● BRIEF: Could the lines from the one with "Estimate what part" through the end of the listing be restated exactly, with nothing else included?

● AVAILABLE DATA:
▽

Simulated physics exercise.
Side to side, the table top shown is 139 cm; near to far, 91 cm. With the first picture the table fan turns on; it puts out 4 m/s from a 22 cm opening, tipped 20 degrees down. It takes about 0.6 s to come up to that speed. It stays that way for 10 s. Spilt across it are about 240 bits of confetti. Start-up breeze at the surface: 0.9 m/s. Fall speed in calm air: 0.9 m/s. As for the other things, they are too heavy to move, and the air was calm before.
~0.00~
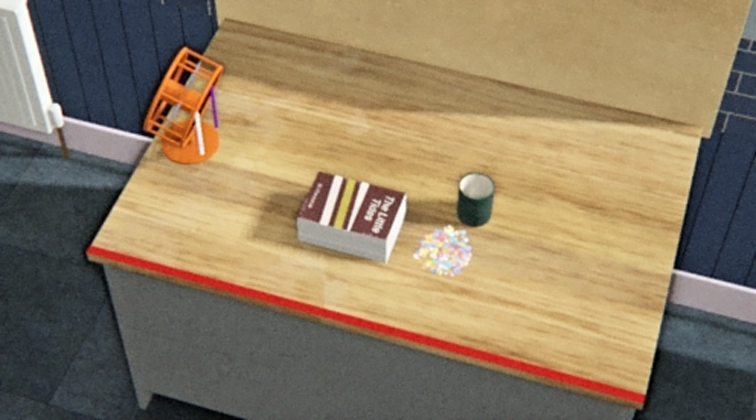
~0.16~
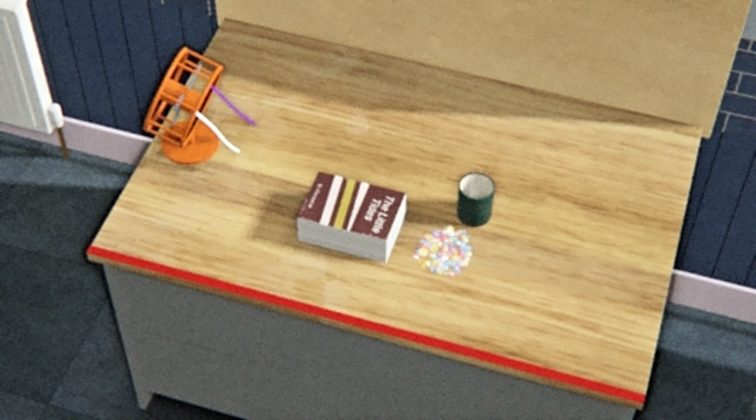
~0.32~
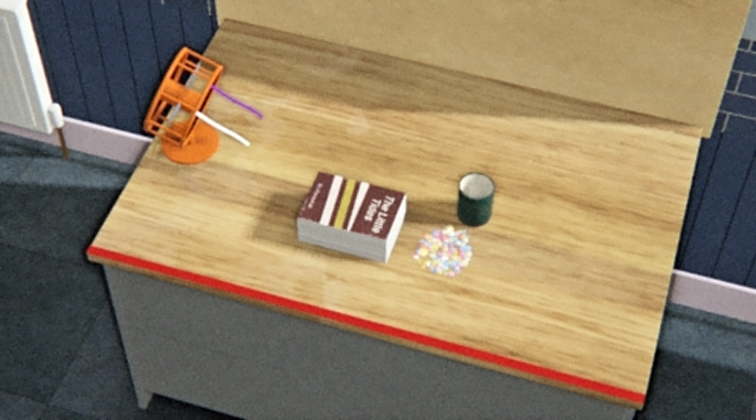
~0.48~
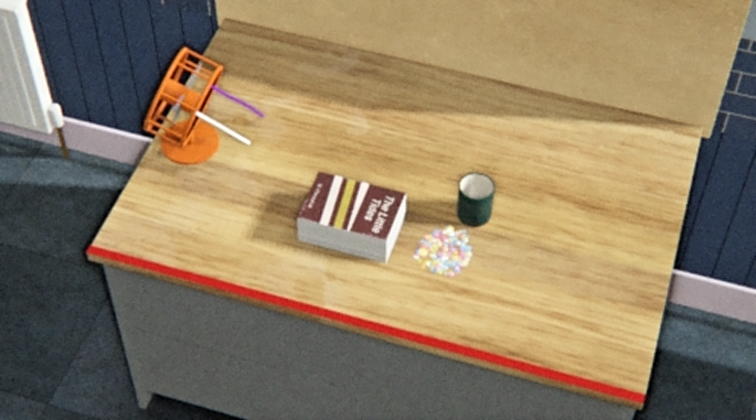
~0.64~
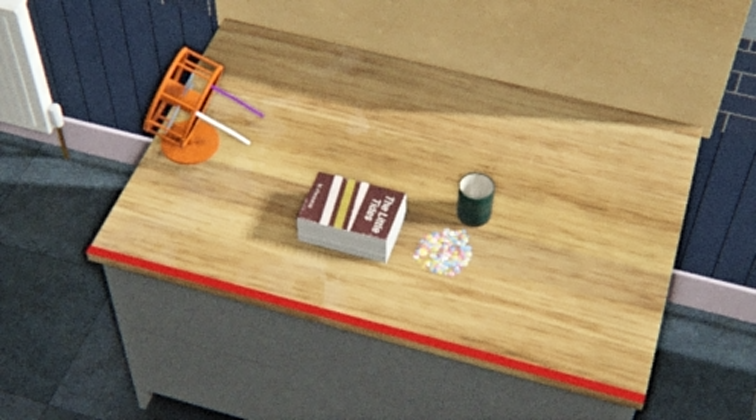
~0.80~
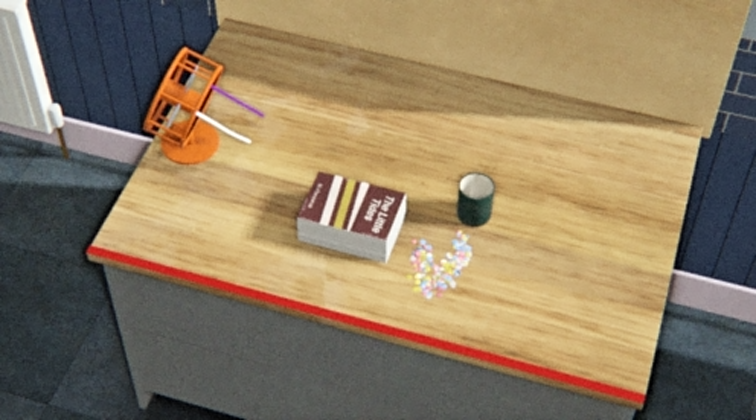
A wooden table top with a red front edge fills the view, seen from above at an angle in a blue-walled room. An orange fan with white and purple streamers stands at the back left, with a dark red book, pastel confetti and a dark green mug nearer the middle. The streamers lift and stretch rightward, then the confetti shifts and spreads slightly while the camera stays still.
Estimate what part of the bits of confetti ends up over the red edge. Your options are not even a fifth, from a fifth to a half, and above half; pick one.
More than one half.
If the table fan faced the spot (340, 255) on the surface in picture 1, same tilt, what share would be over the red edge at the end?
Roughly 90 per cent.
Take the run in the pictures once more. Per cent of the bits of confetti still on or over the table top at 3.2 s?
I'd estimate about 2 per cent.
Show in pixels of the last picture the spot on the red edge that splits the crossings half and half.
The middle crossing sits close to (417, 343) in the last picture.
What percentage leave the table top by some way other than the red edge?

△

● EXERCISE SOLUTION:
Estimate what part of the bits of confetti ends up over the red edge. Your options are not even a fifth, from a fifth to a half, and above half; pick one.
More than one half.
If the table fan faced the spot (340, 255) on the surface in picture 1, same tilt, what share would be over the red edge at the end?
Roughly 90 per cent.
Take the run in the pictures once more. Per cent of the bits of confetti still on or over the table top at 3.2 s?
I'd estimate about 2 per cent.
Show in pixels of the last picture the spot on the red edge that splits the crossings half and half.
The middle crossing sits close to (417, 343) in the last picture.
What percentage leave the table top by some way other than the red edge?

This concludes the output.